Return the listing below exactly, with the pictures dropped.

————————

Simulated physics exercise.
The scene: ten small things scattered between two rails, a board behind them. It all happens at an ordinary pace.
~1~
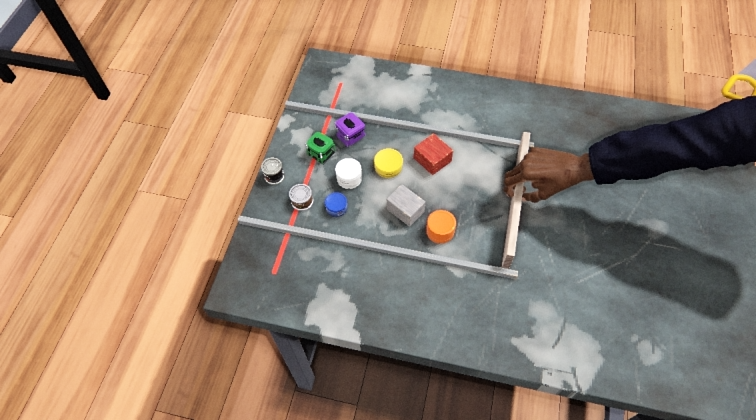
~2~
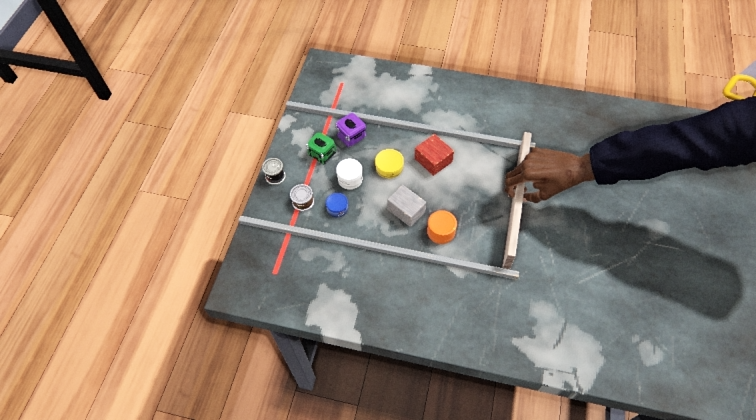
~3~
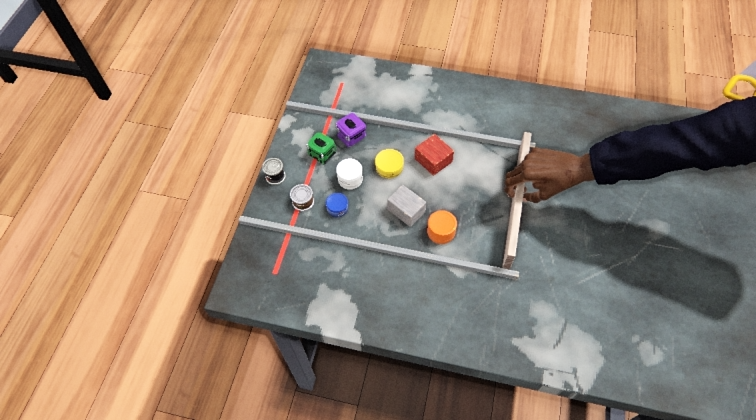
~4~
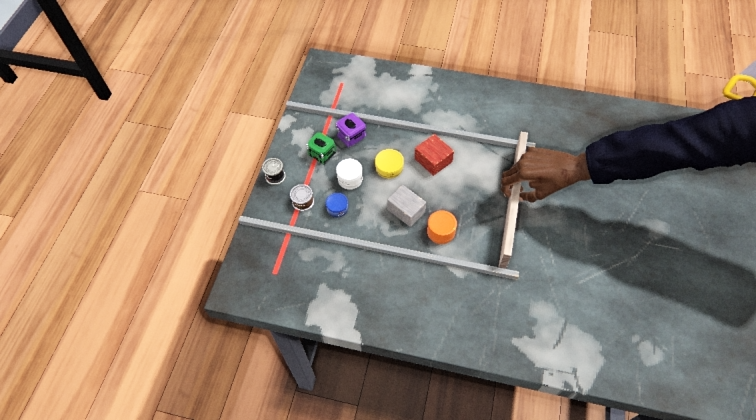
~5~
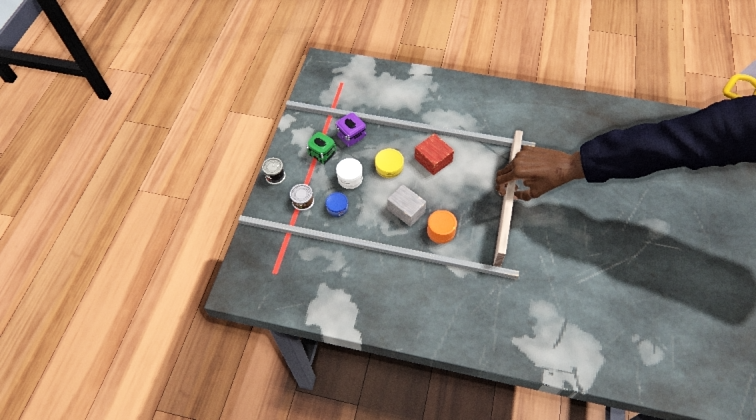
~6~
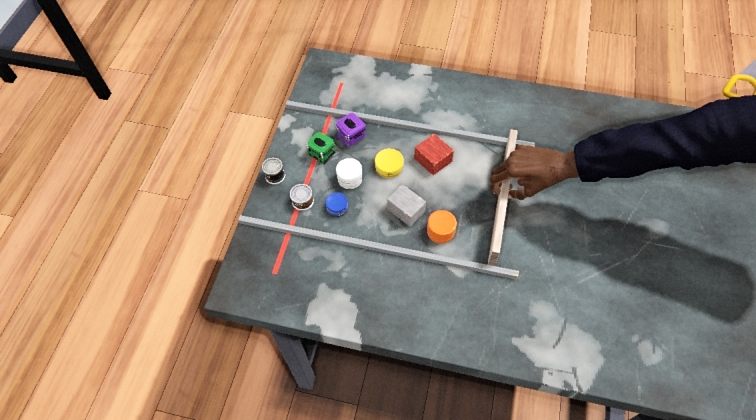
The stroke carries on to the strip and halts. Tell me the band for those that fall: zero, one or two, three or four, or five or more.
The number that fall off is one or two.
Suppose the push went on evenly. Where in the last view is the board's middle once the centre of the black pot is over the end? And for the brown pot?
Its middle is around (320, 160) and around (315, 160).
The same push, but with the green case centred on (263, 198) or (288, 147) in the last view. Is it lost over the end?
In that order, it goes over; remains up.
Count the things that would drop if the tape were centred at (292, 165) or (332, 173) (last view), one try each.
It would be 6 and 0.
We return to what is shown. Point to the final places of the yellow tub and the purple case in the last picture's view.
First (291, 155), then (290, 115).
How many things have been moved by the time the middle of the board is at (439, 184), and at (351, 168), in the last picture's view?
At the one place 3, at the other 9.
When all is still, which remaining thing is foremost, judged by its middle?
Foremost is the green case.
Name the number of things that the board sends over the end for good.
In all, 2 of them.
Soon after, none off yet; black pot at rest near (274, 171); brown pot at rest near (302, 197); green case at rest near (321, 148).
Then, none off yet; black pot at rest near (274, 171); brown pot moved about its own width near (274, 192); green case moved about its own width near (301, 141).
At rest, the number that fall off is one or two; fallen, brown pot and black pot.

————————

● **Task response**:
Simulated physics exercise.
The scene: ten small things scattered between two rails, a board behind them. It all happens at an ordinary pace.
~1~
~2~
~3~
~4~
~5~
~6~
The stroke carries on to the strip and halts. Tell me the band for those that fall: zero, one or two, three or four, or five or more.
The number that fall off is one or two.
Suppose the push went on evenly. Where in the last view is the board's middle once the centre of the black pot is over the end? And for the brown pot?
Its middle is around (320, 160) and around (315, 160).
The same push, but with the green case centred on (263, 198) or (288, 147) in the last view. Is it lost over the end?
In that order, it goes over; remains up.
Count the things that would drop if the tape were centred at (292, 165) or (332, 173) (last view), one try each.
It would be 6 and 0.
We return to what is shown. Point to the final places of the yellow tub and the purple case in the last picture's view.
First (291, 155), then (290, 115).
How many things have been moved by the time the middle of the board is at (439, 184), and at (351, 168), in the last picture's view?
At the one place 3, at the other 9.
When all is still, which remaining thing is foremost, judged by its middle?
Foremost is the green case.
Name the number of things that the board sends over the end for good.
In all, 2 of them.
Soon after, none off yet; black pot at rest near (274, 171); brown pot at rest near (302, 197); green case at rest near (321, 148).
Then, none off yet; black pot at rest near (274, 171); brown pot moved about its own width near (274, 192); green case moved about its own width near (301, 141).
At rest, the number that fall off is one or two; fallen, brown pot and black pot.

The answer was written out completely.